_INSTRUCTION_.
Reproduce the records. Keep every word exact and include no images.

_INPUT ROWS_.
=-=-=
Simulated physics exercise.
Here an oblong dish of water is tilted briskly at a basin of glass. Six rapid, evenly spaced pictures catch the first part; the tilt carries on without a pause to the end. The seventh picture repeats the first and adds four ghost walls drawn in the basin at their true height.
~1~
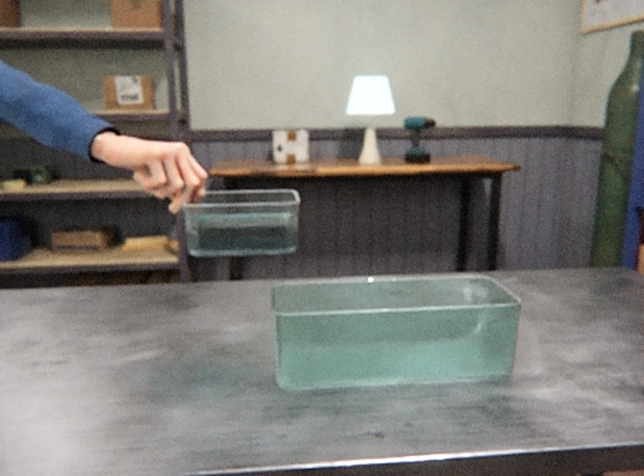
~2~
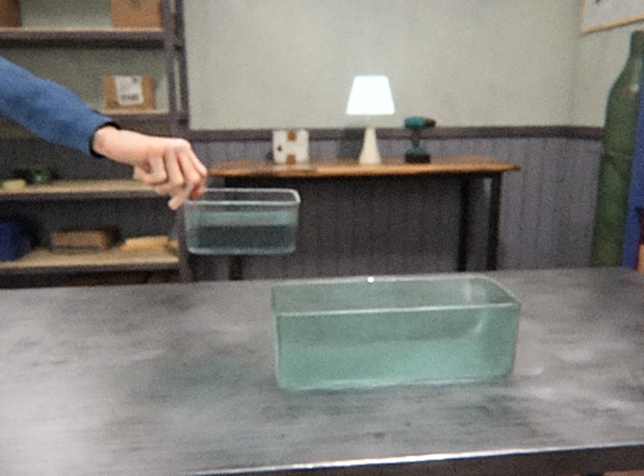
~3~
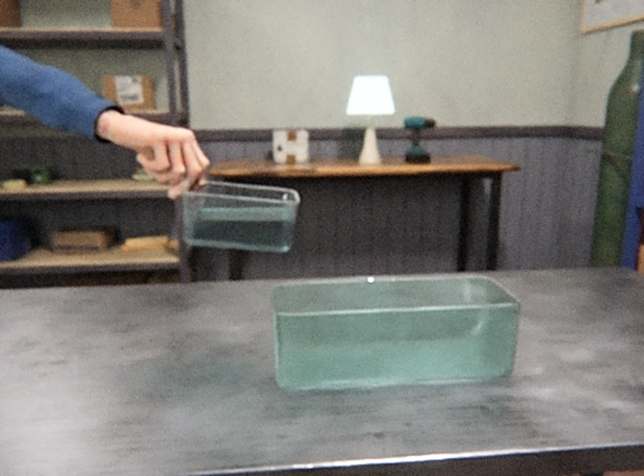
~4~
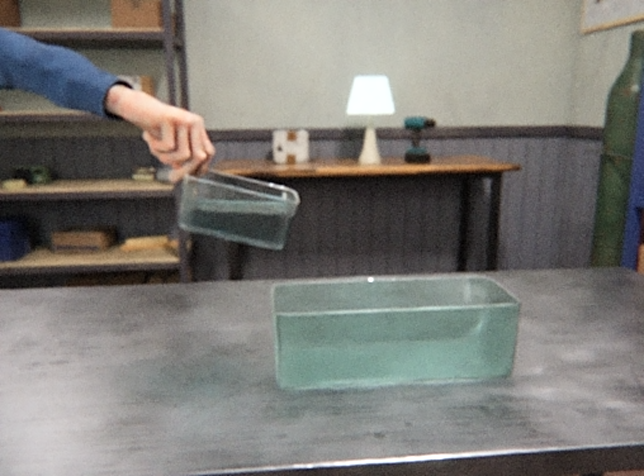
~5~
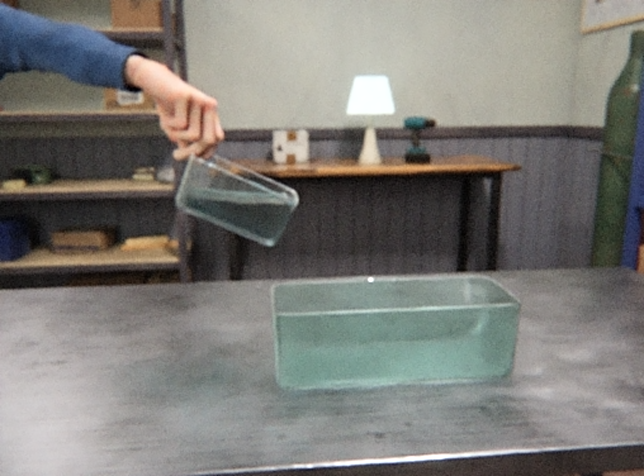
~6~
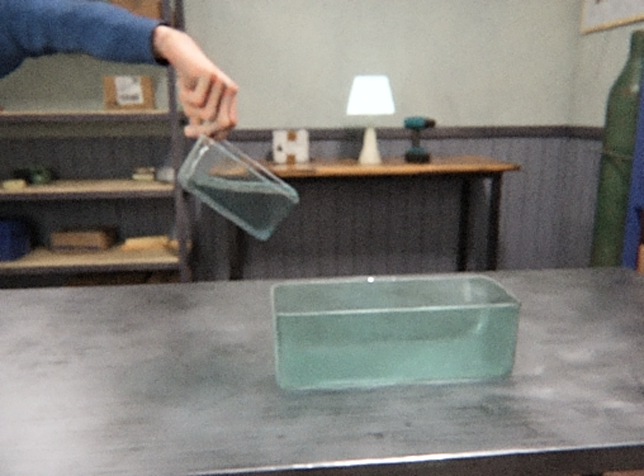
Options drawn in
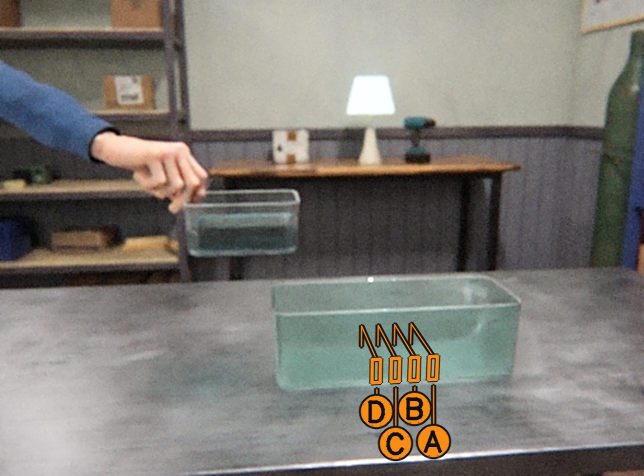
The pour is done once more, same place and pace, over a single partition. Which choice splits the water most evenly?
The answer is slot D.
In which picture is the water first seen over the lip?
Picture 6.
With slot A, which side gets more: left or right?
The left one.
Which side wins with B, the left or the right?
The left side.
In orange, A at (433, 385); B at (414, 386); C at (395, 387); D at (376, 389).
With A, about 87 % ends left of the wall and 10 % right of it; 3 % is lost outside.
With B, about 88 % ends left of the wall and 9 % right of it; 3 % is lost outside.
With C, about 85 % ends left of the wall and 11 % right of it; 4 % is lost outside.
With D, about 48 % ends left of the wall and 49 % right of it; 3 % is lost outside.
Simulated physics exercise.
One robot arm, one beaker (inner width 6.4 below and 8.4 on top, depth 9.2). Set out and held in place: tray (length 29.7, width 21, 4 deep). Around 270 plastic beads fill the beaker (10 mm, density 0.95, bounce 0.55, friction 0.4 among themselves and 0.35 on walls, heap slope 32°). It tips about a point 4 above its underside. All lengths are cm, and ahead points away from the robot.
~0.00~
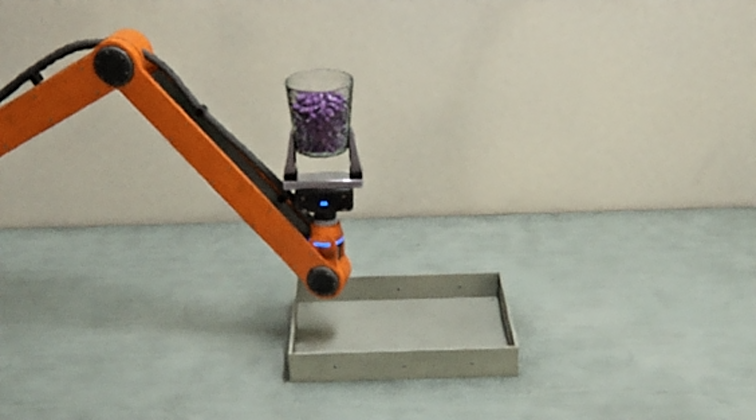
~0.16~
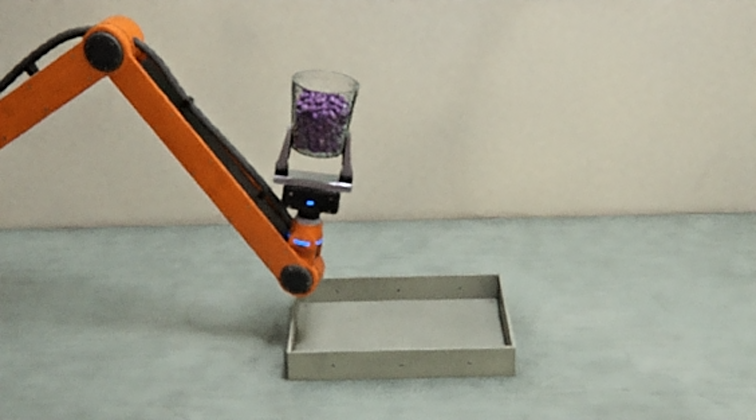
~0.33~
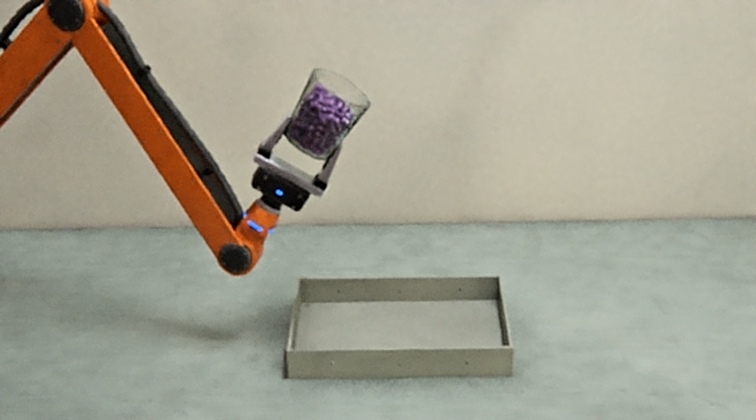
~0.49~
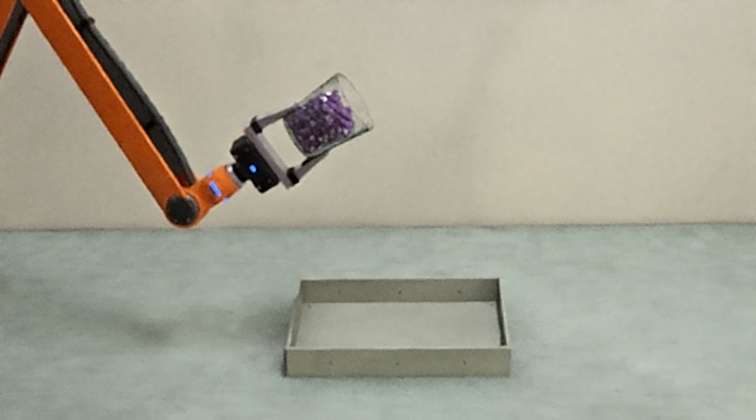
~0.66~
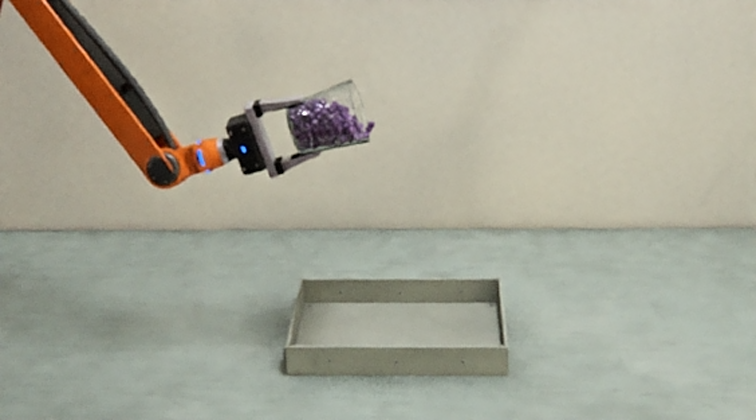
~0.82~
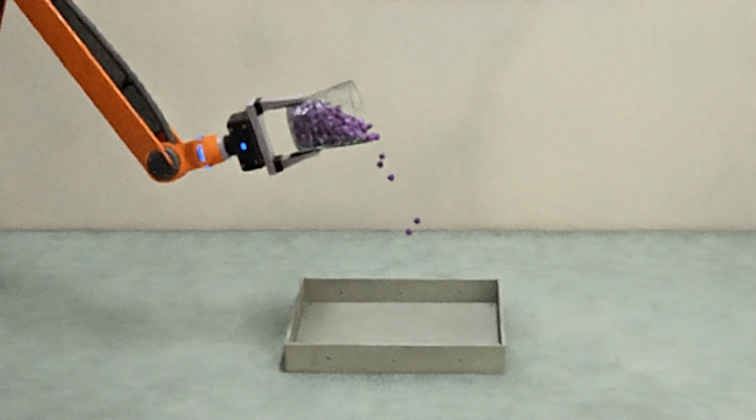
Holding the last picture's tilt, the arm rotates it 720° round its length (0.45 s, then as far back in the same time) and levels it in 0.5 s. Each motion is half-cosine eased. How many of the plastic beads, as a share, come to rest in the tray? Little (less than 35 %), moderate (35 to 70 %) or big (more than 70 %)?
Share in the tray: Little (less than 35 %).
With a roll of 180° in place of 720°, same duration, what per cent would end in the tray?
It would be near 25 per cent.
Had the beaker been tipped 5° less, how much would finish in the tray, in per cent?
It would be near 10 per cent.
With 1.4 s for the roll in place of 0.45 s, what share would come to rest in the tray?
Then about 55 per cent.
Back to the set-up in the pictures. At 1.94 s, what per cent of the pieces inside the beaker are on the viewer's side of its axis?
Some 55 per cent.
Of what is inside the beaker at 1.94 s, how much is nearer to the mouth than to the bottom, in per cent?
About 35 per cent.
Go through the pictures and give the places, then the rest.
=-=-=
_EXERCISE ANSWER_.
Simulated physics exercise.
Here an oblong dish of water is tilted briskly at a basin of glass. Six rapid, evenly spaced pictures catch the first part; the tilt carries on without a pause to the end. The seventh picture repeats the first and adds four ghost walls drawn in the basin at their true height.
~1~
~2~
~3~
~4~
~5~
~6~
Options drawn in
The pour is done once more, same place and pace, over a single partition. Which choice splits the water most evenly?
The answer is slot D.
In which picture is the water first seen over the lip?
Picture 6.
With slot A, which side gets more: left or right?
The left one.
Which side wins with B, the left or the right?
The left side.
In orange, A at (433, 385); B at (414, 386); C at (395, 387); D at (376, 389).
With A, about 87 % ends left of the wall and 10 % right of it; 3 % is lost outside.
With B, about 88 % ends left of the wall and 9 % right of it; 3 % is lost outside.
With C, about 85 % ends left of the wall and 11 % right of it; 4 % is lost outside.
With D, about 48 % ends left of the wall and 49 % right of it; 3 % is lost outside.
Simulated physics exercise.
One robot arm, one beaker (inner width 6.4 below and 8.4 on top, depth 9.2). Set out and held in place: tray (length 29.7, width 21, 4 deep). Around 270 plastic beads fill the beaker (10 mm, density 0.95, bounce 0.55, friction 0.4 among themselves and 0.35 on walls, heap slope 32°). It tips about a point 4 above its underside. All lengths are cm, and ahead points away from the robot.
~0.00~
~0.16~
~0.33~
~0.49~
~0.66~
~0.82~
Holding the last picture's tilt, the arm rotates it 720° round its length (0.45 s, then as far back in the same time) and levels it in 0.5 s. Each motion is half-cosine eased. How many of the plastic beads, as a share, come to rest in the tray? Little (less than 35 %), moderate (35 to 70 %) or big (more than 70 %)?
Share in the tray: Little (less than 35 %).
With a roll of 180° in place of 720°, same duration, what per cent would end in the tray?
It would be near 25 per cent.
Had the beaker been tipped 5° less, how much would finish in the tray, in per cent?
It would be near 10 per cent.
With 1.4 s for the roll in place of 0.45 s, what share would come to rest in the tray?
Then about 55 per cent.
Back to the set-up in the pictures. At 1.94 s, what per cent of the pieces inside the beaker are on the viewer's side of its axis?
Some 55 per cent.
Of what is inside the beaker at 1.94 s, how much is nearer to the mouth than to the bottom, in per cent?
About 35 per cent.
Go through the pictures and give the places, then the rest.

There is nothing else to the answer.